*Rows from a picture question dataset:*
══════════════════════════════

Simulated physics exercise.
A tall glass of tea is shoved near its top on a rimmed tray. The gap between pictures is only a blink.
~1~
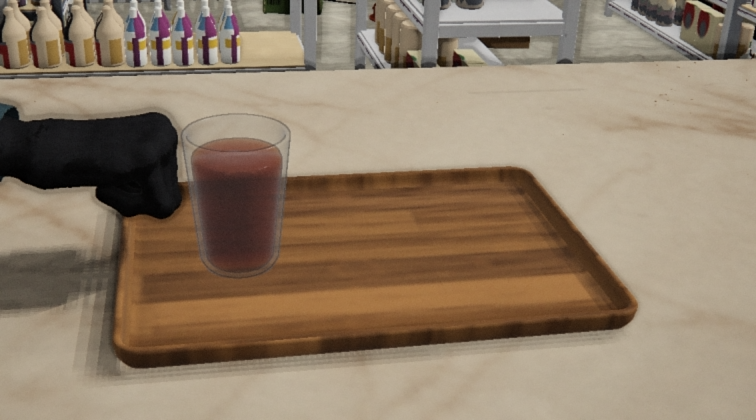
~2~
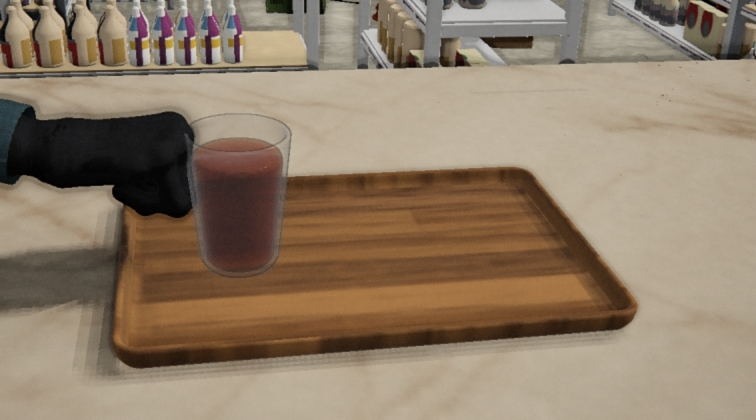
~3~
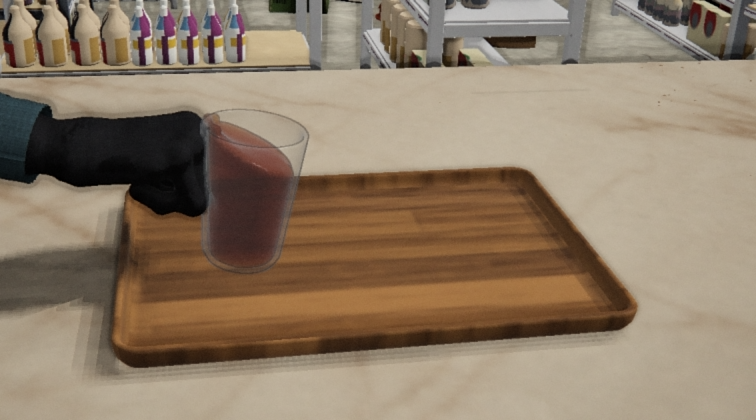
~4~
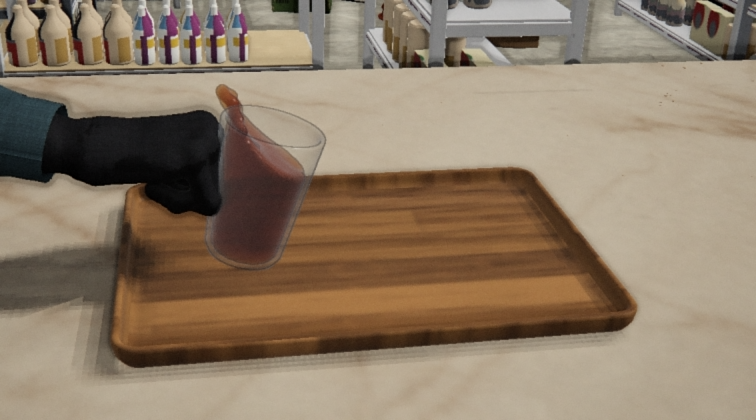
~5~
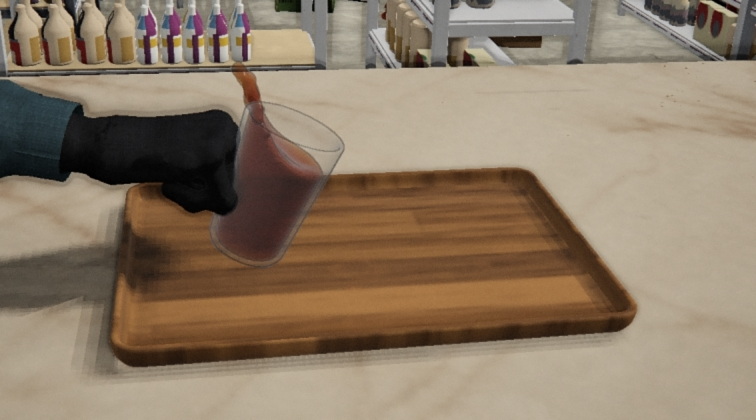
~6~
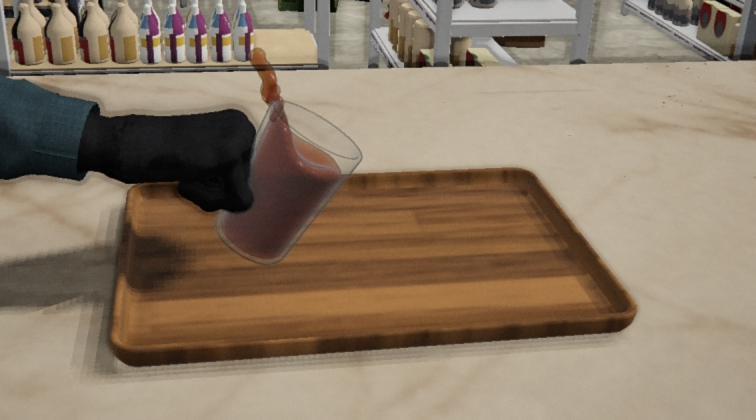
A black-gloved hand pushed the upper part of a tall glass of reddish drink on a wooden tray, tilting it steadily to the right as the liquid sloshed and a little splashed over the left rim.
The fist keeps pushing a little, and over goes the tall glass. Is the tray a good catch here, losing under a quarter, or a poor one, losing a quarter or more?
A poor one.
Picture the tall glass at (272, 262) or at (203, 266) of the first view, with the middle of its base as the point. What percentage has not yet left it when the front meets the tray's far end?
Spot one gives 55 percent, spot two gives 45 percent.
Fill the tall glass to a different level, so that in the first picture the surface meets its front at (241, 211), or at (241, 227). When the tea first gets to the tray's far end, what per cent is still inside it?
I'd put it at around 65 percent the first time and around 60 percent the second.
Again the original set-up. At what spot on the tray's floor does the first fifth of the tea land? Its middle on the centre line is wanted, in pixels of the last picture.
At about (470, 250).
A moment on, the tall glass lies on its side and 65 per cent is in the glass, 20 on the tray and 15 above or beyond its rim.
Next, the tall glass lies on its side and 33 per cent is in the glass, 48 on the tray and 19 above or beyond its rim.
Then the tall glass lies on its side and 19 per cent is in the glass, 37 on the tray and 44 above or beyond its rim.
Later the tall glass lies on its side and 10 per cent is in the glass, 42 on the tray and 48 above or beyond its rim.
At rest 52 per cent is held by tray and glass, 48 is off the tray.
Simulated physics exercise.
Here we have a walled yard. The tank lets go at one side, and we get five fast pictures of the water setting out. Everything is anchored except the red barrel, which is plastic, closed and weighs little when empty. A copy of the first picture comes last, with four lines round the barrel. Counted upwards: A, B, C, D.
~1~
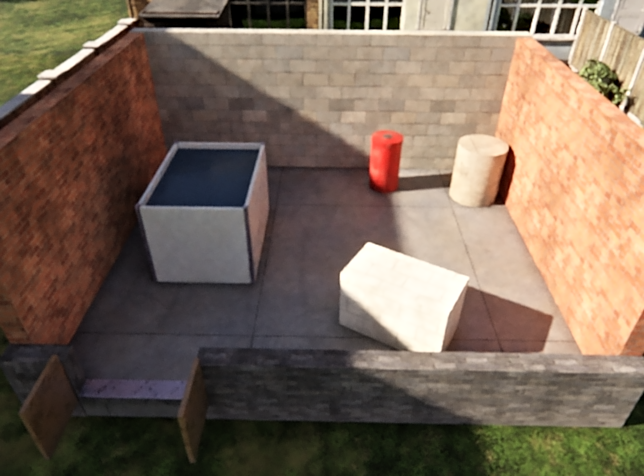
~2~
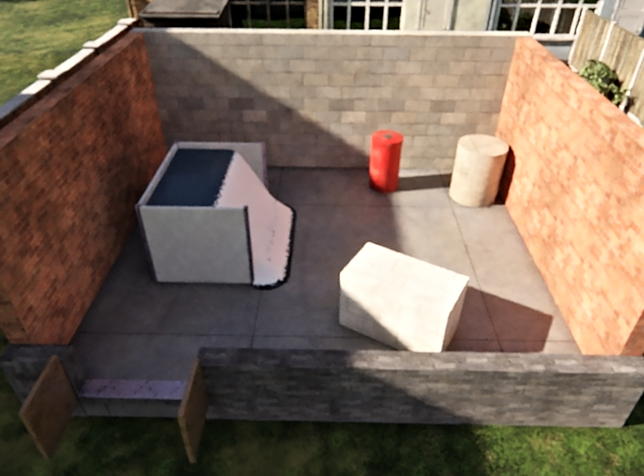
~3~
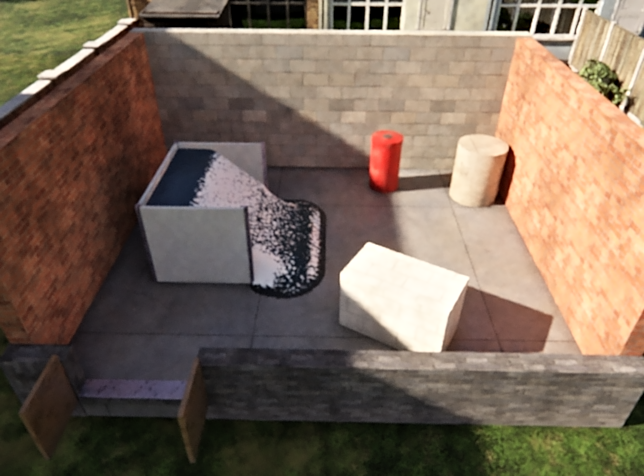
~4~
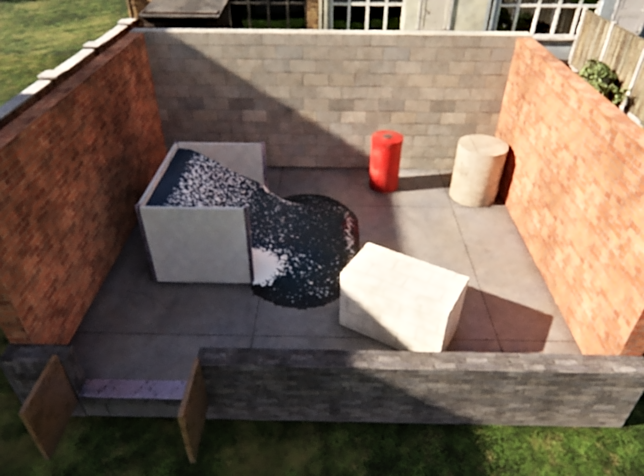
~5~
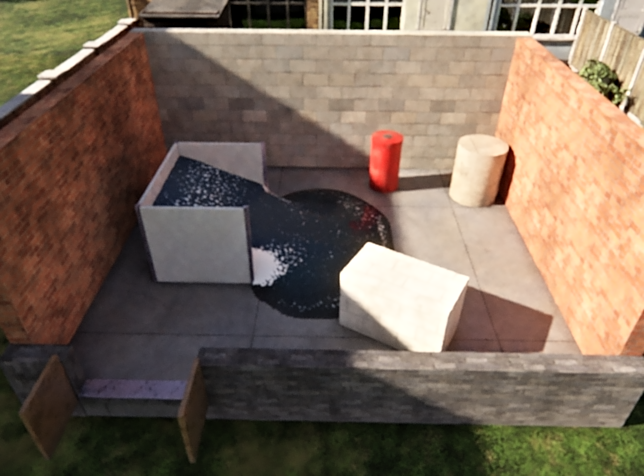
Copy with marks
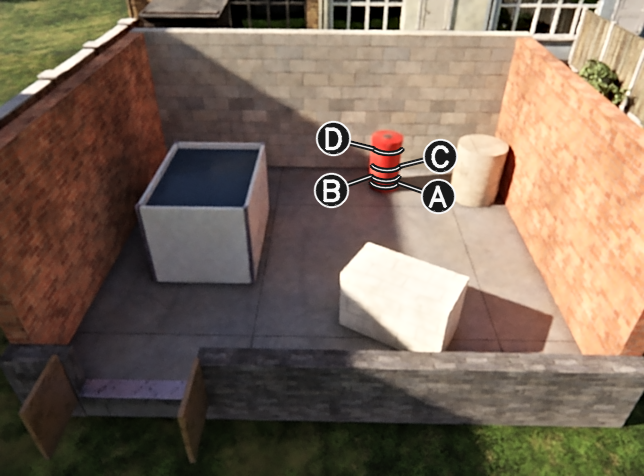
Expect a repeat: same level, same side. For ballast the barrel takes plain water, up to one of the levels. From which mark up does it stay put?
C will do.
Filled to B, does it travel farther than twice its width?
No.
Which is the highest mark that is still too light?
It is B.
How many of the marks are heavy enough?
Two of them.
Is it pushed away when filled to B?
Yes, it does.
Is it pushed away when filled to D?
No, not at all.
In white, A at (385, 187); B at (386, 181); C at (387, 170); D at (388, 153); from the bottom up A, B, C, D.
With A, it is pushed about 3 times its own width away.
With B, it is pushed about its own width away.
With C, it does not move.
With D, it does not move.
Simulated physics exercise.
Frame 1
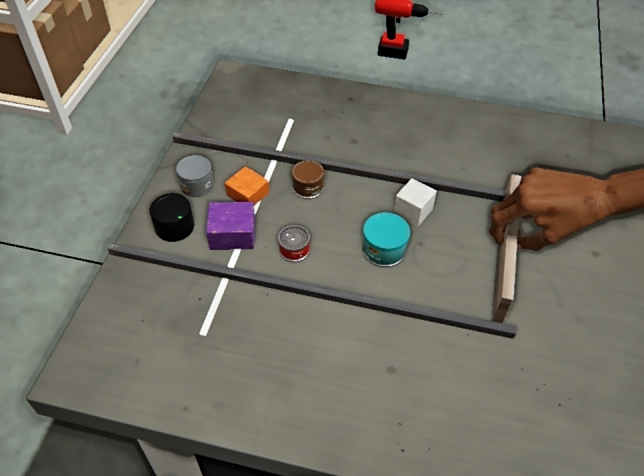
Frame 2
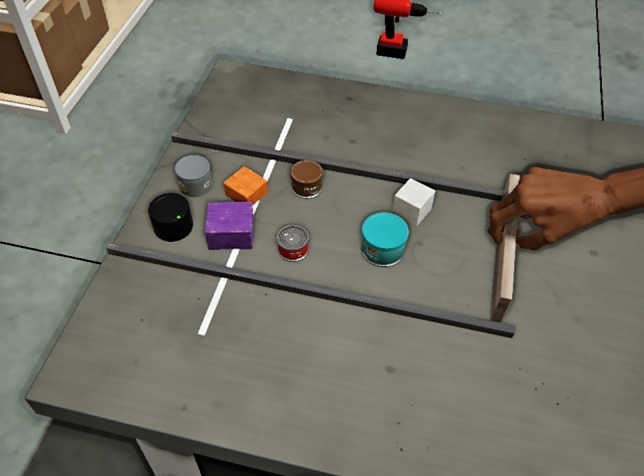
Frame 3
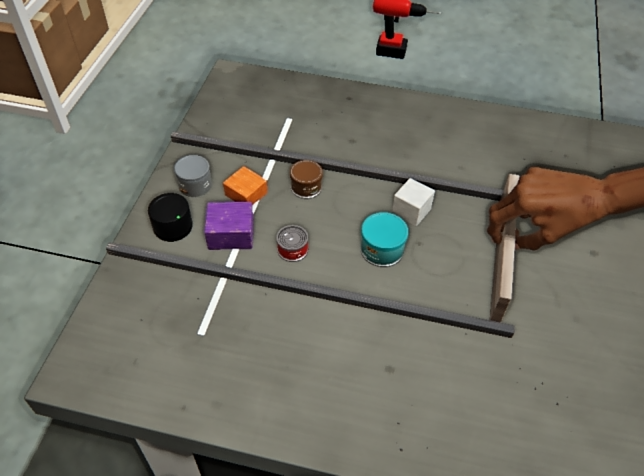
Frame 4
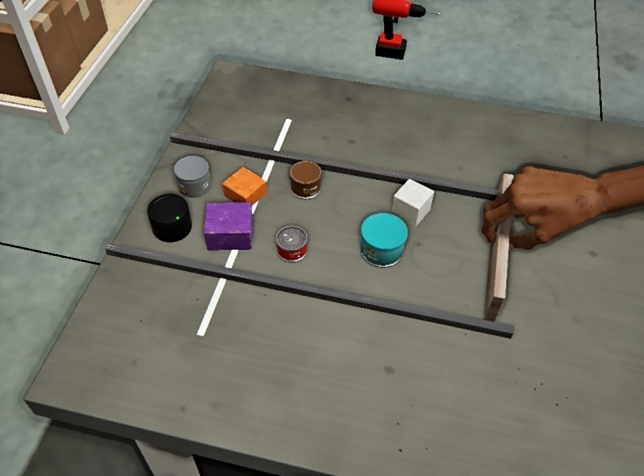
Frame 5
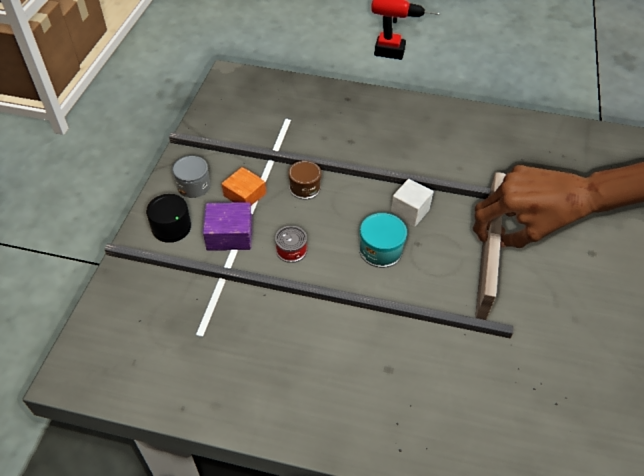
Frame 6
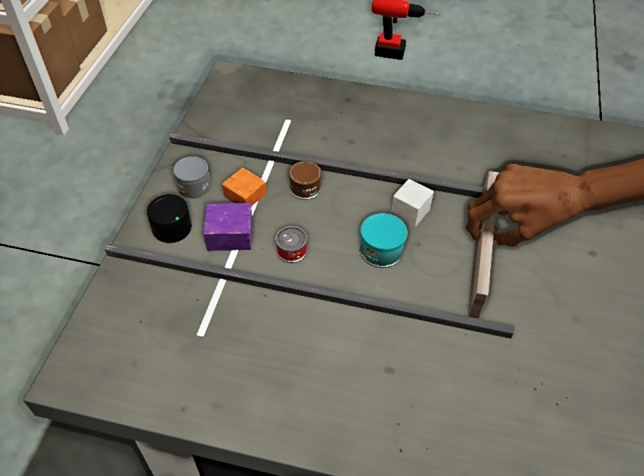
A hand holding an upright wooden board at the right end of a railed channel on a grey table stays nearly still at first, then slides the board slightly left. The jumbled tins, tubs and blocks ahead of it remain in place, with a gap still separating them from the board.
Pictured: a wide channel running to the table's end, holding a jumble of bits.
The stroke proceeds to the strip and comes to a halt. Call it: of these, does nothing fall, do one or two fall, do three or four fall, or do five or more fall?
Nothing falls.
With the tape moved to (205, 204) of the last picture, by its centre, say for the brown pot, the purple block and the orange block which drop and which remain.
Well, the brown pot sits tight, the purple block sits tight, and the orange block sits tight.
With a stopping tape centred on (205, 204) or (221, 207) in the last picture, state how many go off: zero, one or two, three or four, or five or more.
Place by place, the count is either one or two and then one or two.
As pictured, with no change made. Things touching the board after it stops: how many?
3 in contact.
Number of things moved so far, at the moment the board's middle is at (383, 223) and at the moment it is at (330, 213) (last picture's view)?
It comes to 2 for the first spot, 4 for the other.
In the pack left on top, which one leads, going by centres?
That would be the black lid, the foremost.
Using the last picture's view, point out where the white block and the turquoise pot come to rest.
Taking them in turn, first comes (247, 177), then (226, 208).
Early on, none off yet; black lid at rest near (170, 219); grey tub at rest near (192, 178); orange block at rest near (245, 189).
Finally, the number that fall off is zero.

══════════════════════════════

List each line of the records that holds the string "pictures".

*Final result:*
A tall glass of tea is shoved near its top on a rimmed tray. The gap between pictures is only a blink.
Here we have a walled yard. The tank lets go at one side, and we get five fast pictures of the water setting out. Everything is anchored except the red barrel, which is plastic, closed and weighs little when empty. A copy of the first picture comes last, with four lines round the barrel. Counted upwards: A, B, C, D.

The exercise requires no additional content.